**Aim**: Print all entries precisely as they are written.

**Question dataset excerpts**:
|---|

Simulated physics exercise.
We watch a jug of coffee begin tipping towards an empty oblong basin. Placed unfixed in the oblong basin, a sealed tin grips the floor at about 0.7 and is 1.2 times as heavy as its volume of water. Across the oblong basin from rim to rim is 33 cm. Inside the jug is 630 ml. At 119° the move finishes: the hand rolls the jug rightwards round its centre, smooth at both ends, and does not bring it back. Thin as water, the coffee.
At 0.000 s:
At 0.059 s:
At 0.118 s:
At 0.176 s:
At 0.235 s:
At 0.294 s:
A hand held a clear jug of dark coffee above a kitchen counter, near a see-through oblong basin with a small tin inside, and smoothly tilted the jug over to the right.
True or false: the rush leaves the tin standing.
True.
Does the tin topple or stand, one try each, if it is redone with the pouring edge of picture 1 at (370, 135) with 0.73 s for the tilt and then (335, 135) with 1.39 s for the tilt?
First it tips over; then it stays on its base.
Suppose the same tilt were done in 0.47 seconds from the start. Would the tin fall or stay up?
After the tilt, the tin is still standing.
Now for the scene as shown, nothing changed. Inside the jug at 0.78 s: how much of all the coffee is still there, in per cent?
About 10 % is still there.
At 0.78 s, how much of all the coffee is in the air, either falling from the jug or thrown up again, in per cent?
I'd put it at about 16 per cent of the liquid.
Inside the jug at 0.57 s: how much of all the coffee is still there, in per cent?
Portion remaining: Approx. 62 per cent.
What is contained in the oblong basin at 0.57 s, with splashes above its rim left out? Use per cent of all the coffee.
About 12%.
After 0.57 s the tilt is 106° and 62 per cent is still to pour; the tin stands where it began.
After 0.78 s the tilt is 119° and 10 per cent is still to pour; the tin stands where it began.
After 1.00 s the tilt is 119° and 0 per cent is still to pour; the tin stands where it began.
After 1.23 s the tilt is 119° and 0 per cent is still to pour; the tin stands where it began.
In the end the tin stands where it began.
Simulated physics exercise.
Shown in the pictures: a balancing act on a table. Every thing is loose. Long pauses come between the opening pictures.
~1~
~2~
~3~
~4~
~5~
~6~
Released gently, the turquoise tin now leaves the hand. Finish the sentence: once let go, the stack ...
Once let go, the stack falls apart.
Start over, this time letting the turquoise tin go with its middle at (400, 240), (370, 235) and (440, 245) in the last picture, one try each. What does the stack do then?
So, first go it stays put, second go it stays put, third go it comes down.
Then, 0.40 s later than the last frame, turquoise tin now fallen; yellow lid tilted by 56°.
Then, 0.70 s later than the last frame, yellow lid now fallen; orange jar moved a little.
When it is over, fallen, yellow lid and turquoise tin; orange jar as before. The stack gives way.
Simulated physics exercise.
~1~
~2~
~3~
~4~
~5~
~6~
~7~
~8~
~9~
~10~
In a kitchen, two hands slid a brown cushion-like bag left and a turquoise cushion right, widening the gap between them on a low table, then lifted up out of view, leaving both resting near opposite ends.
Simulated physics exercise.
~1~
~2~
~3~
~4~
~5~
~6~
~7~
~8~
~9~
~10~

|---|

**Final result**:
Simulated physics exercise.
We watch a jug of coffee begin tipping towards an empty oblong basin. Placed unfixed in the oblong basin, a sealed tin grips the floor at about 0.7 and is 1.2 times as heavy as its volume of water. Across the oblong basin from rim to rim is 33 cm. Inside the jug is 630 ml. At 119° the move finishes: the hand rolls the jug rightwards round its centre, smooth at both ends, and does not bring it back. Thin as water, the coffee.
At 0.000 s:
At 0.059 s:
At 0.118 s:
At 0.176 s:
At 0.235 s:
At 0.294 s:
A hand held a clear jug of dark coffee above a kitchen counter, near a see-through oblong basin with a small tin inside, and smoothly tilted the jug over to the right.
True or false: the rush leaves the tin standing.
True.
Does the tin topple or stand, one try each, if it is redone with the pouring edge of picture 1 at (370, 135) with 0.73 s for the tilt and then (335, 135) with 1.39 s for the tilt?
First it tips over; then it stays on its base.
Suppose the same tilt were done in 0.47 seconds from the start. Would the tin fall or stay up?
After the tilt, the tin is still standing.
Now for the scene as shown, nothing changed. Inside the jug at 0.78 s: how much of all the coffee is still there, in per cent?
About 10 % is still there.
At 0.78 s, how much of all the coffee is in the air, either falling from the jug or thrown up again, in per cent?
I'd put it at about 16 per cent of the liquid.
Inside the jug at 0.57 s: how much of all the coffee is still there, in per cent?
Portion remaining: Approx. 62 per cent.
What is contained in the oblong basin at 0.57 s, with splashes above its rim left out? Use per cent of all the coffee.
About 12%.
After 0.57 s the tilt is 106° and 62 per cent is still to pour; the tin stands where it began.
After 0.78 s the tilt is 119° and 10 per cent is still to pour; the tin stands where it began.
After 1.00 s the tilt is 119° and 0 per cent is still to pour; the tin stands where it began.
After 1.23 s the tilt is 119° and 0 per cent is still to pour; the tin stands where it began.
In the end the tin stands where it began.
Simulated physics exercise.
Shown in the pictures: a balancing act on a table. Every thing is loose. Long pauses come between the opening pictures.
~1~
~2~
~3~
~4~
~5~
~6~
Released gently, the turquoise tin now leaves the hand. Finish the sentence: once let go, the stack ...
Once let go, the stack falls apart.
Start over, this time letting the turquoise tin go with its middle at (400, 240), (370, 235) and (440, 245) in the last picture, one try each. What does the stack do then?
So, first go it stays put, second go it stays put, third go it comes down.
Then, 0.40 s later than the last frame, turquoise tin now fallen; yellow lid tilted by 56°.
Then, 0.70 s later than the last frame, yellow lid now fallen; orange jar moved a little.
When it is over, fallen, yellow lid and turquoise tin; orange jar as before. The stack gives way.
Simulated physics exercise.
~1~
~2~
~3~
~4~
~5~
~6~
~7~
~8~
~9~
~10~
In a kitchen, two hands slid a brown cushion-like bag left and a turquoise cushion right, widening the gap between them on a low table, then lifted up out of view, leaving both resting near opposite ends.
Simulated physics exercise.
~1~
~2~
~3~
~4~
~5~
~6~
~7~
~8~
~9~
~10~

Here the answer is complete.